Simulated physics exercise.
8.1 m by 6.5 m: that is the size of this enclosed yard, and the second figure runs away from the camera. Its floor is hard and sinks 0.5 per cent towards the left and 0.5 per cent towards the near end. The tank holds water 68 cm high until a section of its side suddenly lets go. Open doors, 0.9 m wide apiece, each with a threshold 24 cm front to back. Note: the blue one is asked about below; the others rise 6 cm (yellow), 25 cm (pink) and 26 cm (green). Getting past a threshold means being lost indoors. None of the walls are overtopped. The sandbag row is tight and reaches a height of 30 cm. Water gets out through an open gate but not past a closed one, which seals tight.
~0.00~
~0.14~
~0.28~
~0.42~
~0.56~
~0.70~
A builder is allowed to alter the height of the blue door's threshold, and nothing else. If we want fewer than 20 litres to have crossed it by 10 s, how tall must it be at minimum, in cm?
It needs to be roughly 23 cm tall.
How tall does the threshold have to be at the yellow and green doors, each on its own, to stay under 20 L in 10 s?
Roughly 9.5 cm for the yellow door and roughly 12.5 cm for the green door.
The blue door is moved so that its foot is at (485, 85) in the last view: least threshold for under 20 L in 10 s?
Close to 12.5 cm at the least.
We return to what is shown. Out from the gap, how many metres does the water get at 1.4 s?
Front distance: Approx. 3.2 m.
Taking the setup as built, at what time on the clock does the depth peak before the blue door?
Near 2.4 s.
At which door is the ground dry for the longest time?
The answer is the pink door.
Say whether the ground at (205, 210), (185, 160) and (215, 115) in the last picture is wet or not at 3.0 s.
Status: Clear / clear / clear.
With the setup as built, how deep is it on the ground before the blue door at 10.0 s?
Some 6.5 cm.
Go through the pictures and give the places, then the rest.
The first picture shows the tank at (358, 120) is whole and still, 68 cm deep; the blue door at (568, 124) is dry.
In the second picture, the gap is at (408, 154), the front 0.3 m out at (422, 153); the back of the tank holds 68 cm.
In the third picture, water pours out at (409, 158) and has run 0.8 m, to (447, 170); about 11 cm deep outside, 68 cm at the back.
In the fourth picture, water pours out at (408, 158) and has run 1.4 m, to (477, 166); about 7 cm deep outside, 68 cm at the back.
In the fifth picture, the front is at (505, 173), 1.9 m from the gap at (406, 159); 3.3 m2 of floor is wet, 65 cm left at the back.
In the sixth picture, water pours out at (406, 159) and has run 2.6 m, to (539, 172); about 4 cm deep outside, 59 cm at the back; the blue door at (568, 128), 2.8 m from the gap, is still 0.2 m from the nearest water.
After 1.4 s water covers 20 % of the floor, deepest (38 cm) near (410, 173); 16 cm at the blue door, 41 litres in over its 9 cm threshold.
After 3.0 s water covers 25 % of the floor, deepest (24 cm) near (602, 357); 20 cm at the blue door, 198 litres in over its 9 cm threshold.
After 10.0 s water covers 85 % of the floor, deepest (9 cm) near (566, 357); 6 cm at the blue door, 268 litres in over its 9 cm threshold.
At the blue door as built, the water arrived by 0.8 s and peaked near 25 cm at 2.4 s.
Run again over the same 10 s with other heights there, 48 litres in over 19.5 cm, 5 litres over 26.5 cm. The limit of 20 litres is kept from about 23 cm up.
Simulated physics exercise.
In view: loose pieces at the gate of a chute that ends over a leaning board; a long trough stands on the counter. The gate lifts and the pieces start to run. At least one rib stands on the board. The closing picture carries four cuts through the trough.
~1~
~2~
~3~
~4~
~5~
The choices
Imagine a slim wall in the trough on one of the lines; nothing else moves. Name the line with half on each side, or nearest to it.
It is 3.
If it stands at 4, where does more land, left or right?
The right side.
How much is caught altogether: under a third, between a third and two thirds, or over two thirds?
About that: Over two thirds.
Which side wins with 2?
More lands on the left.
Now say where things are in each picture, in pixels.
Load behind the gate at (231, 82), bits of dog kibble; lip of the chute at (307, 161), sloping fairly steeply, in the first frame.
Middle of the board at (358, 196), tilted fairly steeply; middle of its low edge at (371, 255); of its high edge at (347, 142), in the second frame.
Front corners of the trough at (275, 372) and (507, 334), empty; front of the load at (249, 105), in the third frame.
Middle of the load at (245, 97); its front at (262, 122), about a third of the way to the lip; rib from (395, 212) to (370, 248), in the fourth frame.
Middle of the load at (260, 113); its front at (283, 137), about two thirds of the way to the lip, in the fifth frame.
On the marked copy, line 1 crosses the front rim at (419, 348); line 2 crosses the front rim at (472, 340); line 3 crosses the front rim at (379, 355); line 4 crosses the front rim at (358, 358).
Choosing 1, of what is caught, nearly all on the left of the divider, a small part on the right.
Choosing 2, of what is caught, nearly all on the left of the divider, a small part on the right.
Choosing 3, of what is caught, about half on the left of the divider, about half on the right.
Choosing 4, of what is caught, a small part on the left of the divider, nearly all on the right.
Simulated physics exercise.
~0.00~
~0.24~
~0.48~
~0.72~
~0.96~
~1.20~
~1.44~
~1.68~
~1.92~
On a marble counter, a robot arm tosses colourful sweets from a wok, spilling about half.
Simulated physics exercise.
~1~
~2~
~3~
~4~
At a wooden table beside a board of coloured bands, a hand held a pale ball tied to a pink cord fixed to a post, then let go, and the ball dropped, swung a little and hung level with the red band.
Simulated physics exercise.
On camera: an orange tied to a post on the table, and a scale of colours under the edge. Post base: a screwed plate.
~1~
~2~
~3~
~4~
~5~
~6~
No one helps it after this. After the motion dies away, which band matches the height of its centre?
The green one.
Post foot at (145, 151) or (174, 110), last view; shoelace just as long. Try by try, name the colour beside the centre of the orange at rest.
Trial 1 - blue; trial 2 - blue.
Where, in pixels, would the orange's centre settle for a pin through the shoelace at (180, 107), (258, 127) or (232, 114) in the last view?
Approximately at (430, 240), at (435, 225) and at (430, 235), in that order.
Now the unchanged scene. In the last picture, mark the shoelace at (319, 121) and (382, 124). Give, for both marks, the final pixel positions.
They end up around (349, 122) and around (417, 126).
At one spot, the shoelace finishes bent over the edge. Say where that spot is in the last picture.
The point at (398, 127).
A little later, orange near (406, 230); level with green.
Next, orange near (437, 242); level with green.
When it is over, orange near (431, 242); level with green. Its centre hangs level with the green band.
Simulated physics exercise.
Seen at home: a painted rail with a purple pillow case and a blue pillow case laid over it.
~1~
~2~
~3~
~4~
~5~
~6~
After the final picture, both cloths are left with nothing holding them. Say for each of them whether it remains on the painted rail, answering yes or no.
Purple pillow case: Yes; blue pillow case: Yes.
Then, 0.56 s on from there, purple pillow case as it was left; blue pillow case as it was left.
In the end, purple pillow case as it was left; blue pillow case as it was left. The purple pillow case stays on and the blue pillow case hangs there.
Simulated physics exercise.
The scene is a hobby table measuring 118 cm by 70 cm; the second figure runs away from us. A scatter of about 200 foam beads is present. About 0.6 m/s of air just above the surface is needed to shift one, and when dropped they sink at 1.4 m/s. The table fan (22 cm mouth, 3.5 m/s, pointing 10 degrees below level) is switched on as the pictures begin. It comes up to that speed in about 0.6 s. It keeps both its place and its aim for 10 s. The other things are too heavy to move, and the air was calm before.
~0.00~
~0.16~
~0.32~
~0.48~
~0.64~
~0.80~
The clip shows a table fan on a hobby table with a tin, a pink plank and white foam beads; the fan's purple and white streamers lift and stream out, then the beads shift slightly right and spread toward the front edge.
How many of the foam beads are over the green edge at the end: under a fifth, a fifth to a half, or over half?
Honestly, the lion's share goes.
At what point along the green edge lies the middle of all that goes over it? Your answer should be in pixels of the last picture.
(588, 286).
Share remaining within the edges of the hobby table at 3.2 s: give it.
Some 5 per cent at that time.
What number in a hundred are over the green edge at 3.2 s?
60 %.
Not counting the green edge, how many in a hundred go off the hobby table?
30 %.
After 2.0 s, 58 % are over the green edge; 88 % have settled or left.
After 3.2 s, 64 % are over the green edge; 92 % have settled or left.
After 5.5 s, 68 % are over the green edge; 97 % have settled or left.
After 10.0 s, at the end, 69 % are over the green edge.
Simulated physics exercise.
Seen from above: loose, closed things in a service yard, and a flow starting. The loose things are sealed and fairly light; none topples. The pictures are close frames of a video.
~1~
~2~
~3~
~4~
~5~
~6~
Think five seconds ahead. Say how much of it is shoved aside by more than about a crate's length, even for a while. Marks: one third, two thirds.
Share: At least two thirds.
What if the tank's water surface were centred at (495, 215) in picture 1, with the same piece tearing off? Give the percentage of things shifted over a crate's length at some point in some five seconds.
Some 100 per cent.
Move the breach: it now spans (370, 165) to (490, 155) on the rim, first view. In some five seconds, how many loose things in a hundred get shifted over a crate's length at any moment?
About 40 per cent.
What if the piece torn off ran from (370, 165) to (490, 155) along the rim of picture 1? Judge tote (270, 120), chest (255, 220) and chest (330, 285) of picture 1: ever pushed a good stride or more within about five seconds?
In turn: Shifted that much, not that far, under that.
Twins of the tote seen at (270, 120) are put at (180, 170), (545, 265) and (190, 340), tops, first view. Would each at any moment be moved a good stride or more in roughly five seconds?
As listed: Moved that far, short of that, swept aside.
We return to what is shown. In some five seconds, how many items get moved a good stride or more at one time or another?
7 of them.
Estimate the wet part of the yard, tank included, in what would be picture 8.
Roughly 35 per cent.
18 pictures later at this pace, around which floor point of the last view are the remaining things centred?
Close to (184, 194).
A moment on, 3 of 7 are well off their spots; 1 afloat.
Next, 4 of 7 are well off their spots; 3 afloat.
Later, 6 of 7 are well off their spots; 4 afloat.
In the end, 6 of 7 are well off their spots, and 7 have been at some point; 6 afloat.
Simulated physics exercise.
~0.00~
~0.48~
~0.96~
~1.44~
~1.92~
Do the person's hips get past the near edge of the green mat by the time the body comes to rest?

□ □ □ □ □

• _Stated task_: Give the number of lines in the records that contain the string "camera", with no other output.

• _Final result_: 2